WRITTEN EXERCISE:
Retype each line of the material exactly, please, skipping any picture in it.
----- DATA EXTRACT -----
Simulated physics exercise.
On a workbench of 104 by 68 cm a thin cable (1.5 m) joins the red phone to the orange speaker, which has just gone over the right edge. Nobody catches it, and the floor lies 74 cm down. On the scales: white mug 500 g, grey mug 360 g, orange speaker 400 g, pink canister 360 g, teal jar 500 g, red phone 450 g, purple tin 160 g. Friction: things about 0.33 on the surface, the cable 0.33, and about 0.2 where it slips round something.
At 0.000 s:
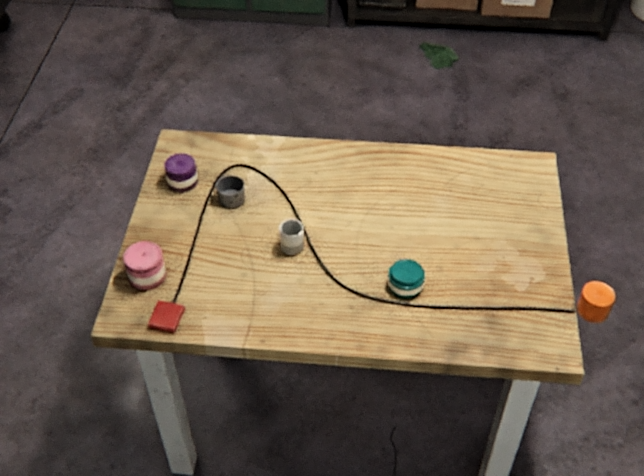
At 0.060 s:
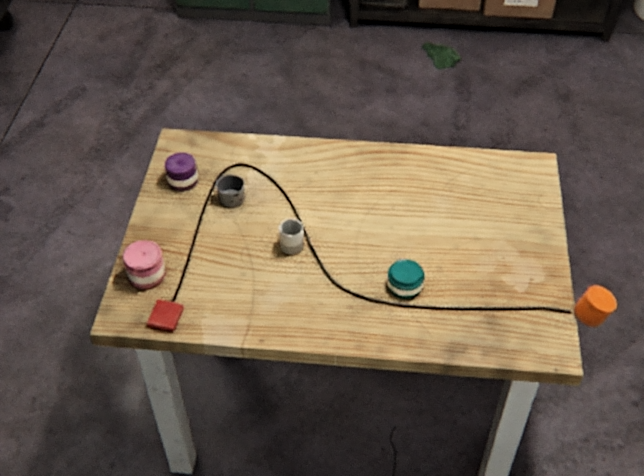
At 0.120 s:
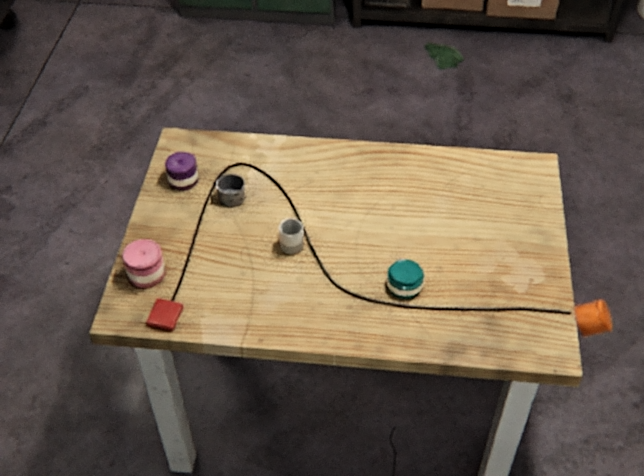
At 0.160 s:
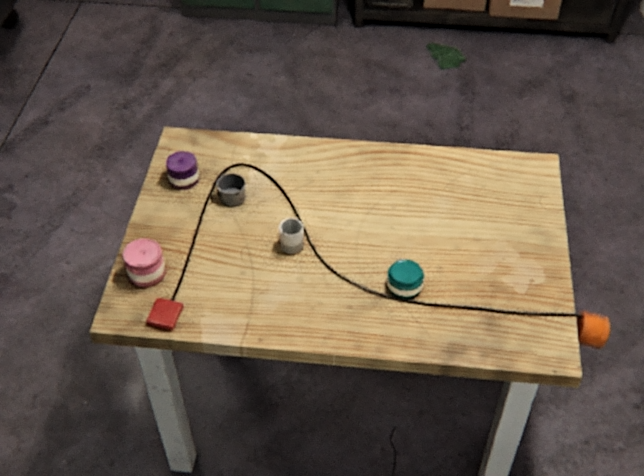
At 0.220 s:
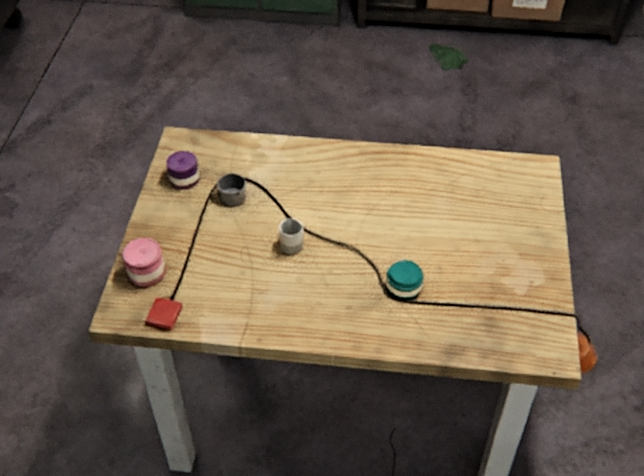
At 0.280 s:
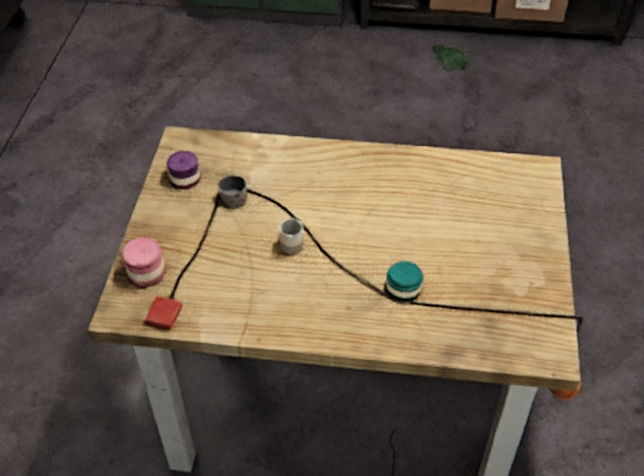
A pale wooden workbench stands on a dark floor, seen from above by a nearly still camera. A black cable curves from a red block at the lower left past two grey and white mugs and a teal jar to an orange cylinder, with purple and pink containers at left. The orange cylinder tips and drops past the right edge, pulling the cable tauter around the grey mug and teal jar.
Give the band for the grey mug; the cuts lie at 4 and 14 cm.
Result: Grey mug ends far away.
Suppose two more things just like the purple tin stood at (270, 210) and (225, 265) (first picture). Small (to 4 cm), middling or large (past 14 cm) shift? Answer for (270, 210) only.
There: Large.
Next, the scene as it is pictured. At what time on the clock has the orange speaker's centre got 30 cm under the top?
That is: 0.34 s.
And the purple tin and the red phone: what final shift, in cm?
Purple tin 0 cm, red phone 8 cm.
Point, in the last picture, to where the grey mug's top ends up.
Around (272, 269).
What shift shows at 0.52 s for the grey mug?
Grey mug 20 cm.
By 0.5 s, the cable's tail end at (172, 297); grey mug 18 cm off its start, orange speaker over the edge, red phone 1 cm off its start.
By 0.7 s, the cable's tail end at (192, 293); grey mug 29 cm off its start, orange speaker over the edge, red phone 4 cm off its start.
By 1.0 s, the cable's tail end at (201, 290); grey mug 29 cm off its start at (272, 269), red phone 6 cm off its start at (186, 295), white mug 5 cm off its start at (291, 245).
By 1.2 s, the cable's tail end at (207, 289); grey mug 29 cm off its start, red phone 8 cm off its start, white mug 6 cm off its start.
By 2.4 s, the cable's tail end at (207, 289); grey mug 29 cm off its start at (272, 269), red phone 8 cm off its start at (192, 292), white mug 6 cm off its start at (292, 248), orange speaker over the edge.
-----
ANSWER IN FULL:
Simulated physics exercise.
On a workbench of 104 by 68 cm a thin cable (1.5 m) joins the red phone to the orange speaker, which has just gone over the right edge. Nobody catches it, and the floor lies 74 cm down. On the scales: white mug 500 g, grey mug 360 g, orange speaker 400 g, pink canister 360 g, teal jar 500 g, red phone 450 g, purple tin 160 g. Friction: things about 0.33 on the surface, the cable 0.33, and about 0.2 where it slips round something.
At 0.000 s:
At 0.060 s:
At 0.120 s:
At 0.160 s:
At 0.220 s:
At 0.280 s:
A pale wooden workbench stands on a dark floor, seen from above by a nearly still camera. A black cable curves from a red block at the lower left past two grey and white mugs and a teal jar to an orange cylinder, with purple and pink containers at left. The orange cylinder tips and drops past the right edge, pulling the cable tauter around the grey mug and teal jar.
Give the band for the grey mug; the cuts lie at 4 and 14 cm.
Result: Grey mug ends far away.
Suppose two more things just like the purple tin stood at (270, 210) and (225, 265) (first picture). Small (to 4 cm), middling or large (past 14 cm) shift? Answer for (270, 210) only.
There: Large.
Next, the scene as it is pictured. At what time on the clock has the orange speaker's centre got 30 cm under the top?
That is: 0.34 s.
And the purple tin and the red phone: what final shift, in cm?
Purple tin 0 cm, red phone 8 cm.
Point, in the last picture, to where the grey mug's top ends up.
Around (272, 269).
What shift shows at 0.52 s for the grey mug?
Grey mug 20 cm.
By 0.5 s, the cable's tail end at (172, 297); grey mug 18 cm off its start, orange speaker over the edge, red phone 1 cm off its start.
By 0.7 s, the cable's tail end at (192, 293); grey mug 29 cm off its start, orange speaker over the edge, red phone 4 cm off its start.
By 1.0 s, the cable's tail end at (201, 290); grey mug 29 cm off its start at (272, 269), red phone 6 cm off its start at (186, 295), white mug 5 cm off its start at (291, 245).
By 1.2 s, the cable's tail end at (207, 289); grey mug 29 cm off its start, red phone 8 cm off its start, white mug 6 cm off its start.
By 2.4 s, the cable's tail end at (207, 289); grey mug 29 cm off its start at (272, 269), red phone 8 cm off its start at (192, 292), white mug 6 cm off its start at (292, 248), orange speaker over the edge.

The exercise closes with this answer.